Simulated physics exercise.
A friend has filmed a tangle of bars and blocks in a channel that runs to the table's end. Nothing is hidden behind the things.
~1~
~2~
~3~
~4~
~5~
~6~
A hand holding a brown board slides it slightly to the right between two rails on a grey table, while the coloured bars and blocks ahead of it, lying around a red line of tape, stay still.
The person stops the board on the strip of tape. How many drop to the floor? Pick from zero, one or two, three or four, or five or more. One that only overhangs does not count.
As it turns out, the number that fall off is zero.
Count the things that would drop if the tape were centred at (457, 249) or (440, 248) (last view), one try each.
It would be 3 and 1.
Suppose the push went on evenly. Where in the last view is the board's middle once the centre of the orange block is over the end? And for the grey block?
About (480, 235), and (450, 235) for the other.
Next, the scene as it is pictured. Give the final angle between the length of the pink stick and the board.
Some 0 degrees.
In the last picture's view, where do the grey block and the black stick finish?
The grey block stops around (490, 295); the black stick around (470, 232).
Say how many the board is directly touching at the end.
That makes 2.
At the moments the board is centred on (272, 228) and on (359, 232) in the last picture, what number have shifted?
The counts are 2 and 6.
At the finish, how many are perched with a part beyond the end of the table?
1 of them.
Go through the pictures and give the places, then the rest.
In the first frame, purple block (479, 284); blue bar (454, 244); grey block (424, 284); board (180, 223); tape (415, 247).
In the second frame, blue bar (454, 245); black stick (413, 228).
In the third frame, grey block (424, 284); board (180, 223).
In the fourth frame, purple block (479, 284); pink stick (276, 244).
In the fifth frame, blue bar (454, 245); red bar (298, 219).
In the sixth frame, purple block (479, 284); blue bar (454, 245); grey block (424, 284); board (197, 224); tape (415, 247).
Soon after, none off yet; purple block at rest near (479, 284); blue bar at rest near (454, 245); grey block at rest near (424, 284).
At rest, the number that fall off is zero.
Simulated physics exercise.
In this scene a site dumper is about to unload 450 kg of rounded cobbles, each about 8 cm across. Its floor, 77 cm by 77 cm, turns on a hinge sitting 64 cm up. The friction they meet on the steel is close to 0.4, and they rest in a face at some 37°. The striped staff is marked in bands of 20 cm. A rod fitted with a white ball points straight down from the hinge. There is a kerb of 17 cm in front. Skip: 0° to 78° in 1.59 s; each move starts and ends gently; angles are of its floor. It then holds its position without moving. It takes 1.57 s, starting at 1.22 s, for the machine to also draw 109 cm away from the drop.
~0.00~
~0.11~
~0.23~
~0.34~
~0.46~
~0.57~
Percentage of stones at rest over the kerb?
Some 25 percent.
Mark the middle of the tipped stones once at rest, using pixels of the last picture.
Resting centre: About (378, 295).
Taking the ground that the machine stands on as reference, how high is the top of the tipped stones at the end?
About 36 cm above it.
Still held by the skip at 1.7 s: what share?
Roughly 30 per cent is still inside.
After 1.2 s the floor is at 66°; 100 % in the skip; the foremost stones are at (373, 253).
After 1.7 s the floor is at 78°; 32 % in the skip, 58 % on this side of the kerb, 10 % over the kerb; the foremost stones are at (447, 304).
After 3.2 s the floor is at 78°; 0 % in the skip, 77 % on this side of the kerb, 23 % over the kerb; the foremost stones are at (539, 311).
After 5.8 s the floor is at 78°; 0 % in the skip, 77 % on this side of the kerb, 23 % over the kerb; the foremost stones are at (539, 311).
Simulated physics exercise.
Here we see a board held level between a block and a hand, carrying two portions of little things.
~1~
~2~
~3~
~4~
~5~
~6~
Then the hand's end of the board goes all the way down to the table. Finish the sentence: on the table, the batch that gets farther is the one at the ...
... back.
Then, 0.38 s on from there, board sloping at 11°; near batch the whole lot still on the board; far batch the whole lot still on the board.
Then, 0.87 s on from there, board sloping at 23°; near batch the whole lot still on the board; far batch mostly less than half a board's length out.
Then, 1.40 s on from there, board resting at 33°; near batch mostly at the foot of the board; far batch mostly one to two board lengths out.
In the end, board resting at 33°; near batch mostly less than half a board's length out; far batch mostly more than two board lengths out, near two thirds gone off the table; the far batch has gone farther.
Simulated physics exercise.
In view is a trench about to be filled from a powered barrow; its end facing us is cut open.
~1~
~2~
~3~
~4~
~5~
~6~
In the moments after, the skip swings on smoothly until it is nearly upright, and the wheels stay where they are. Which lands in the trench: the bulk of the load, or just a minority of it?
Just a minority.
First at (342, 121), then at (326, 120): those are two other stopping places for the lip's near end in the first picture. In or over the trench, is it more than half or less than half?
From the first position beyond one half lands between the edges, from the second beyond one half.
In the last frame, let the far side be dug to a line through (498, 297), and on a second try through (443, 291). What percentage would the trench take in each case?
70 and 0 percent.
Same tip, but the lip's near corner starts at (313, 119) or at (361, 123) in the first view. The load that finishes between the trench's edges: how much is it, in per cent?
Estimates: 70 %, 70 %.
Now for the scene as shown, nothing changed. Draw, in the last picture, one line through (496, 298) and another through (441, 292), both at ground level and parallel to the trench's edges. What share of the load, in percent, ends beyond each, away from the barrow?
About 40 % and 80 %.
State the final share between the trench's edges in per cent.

+++++

Requirements: Reproduce the material precisely, including every line.

Reply to the exercise:
Simulated physics exercise.
A friend has filmed a tangle of bars and blocks in a channel that runs to the table's end. Nothing is hidden behind the things.
~1~
~2~
~3~
~4~
~5~
~6~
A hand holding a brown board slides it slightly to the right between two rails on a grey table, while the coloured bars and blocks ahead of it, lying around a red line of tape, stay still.
The person stops the board on the strip of tape. How many drop to the floor? Pick from zero, one or two, three or four, or five or more. One that only overhangs does not count.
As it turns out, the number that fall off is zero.
Count the things that would drop if the tape were centred at (457, 249) or (440, 248) (last view), one try each.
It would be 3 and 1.
Suppose the push went on evenly. Where in the last view is the board's middle once the centre of the orange block is over the end? And for the grey block?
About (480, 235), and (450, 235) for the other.
Next, the scene as it is pictured. Give the final angle between the length of the pink stick and the board.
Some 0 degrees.
In the last picture's view, where do the grey block and the black stick finish?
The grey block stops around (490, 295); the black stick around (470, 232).
Say how many the board is directly touching at the end.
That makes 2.
At the moments the board is centred on (272, 228) and on (359, 232) in the last picture, what number have shifted?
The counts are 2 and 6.
At the finish, how many are perched with a part beyond the end of the table?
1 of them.
Go through the pictures and give the places, then the rest.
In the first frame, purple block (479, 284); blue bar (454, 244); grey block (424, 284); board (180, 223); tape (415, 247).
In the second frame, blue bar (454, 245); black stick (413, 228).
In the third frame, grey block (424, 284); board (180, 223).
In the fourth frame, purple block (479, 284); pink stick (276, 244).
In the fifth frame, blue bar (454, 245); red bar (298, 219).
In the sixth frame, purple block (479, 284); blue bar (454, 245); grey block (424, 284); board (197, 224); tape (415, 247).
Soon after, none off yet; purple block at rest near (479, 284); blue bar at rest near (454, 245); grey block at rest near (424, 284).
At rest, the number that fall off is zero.
Simulated physics exercise.
In this scene a site dumper is about to unload 450 kg of rounded cobbles, each about 8 cm across. Its floor, 77 cm by 77 cm, turns on a hinge sitting 64 cm up. The friction they meet on the steel is close to 0.4, and they rest in a face at some 37°. The striped staff is marked in bands of 20 cm. A rod fitted with a white ball points straight down from the hinge. There is a kerb of 17 cm in front. Skip: 0° to 78° in 1.59 s; each move starts and ends gently; angles are of its floor. It then holds its position without moving. It takes 1.57 s, starting at 1.22 s, for the machine to also draw 109 cm away from the drop.
~0.00~
~0.11~
~0.23~
~0.34~
~0.46~
~0.57~
Percentage of stones at rest over the kerb?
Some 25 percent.
Mark the middle of the tipped stones once at rest, using pixels of the last picture.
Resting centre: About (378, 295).
Taking the ground that the machine stands on as reference, how high is the top of the tipped stones at the end?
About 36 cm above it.
Still held by the skip at 1.7 s: what share?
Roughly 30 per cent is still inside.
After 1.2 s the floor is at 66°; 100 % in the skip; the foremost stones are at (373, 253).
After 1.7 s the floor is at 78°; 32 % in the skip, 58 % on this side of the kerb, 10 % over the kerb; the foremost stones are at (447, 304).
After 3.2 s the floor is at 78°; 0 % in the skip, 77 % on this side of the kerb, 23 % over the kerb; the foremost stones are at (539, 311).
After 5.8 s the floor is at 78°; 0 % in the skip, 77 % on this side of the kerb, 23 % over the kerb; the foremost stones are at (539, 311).
Simulated physics exercise.
Here we see a board held level between a block and a hand, carrying two portions of little things.
~1~
~2~
~3~
~4~
~5~
~6~
Then the hand's end of the board goes all the way down to the table. Finish the sentence: on the table, the batch that gets farther is the one at the ...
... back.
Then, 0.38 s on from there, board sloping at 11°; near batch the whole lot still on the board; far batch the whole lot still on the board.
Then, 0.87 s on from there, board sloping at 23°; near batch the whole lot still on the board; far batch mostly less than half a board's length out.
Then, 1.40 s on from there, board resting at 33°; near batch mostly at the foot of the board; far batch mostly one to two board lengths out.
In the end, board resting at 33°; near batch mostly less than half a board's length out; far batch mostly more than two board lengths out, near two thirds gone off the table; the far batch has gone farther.
Simulated physics exercise.
In view is a trench about to be filled from a powered barrow; its end facing us is cut open.
~1~
~2~
~3~
~4~
~5~
~6~
In the moments after, the skip swings on smoothly until it is nearly upright, and the wheels stay where they are. Which lands in the trench: the bulk of the load, or just a minority of it?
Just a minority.
First at (342, 121), then at (326, 120): those are two other stopping places for the lip's near end in the first picture. In or over the trench, is it more than half or less than half?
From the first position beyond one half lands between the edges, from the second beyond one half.
In the last frame, let the far side be dug to a line through (498, 297), and on a second try through (443, 291). What percentage would the trench take in each case?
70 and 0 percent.
Same tip, but the lip's near corner starts at (313, 119) or at (361, 123) in the first view. The load that finishes between the trench's edges: how much is it, in per cent?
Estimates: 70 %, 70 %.
Now for the scene as shown, nothing changed. Draw, in the last picture, one line through (496, 298) and another through (441, 292), both at ground level and parallel to the trench's edges. What share of the load, in percent, ends beyond each, away from the barrow?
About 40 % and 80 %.
State the final share between the trench's edges in per cent.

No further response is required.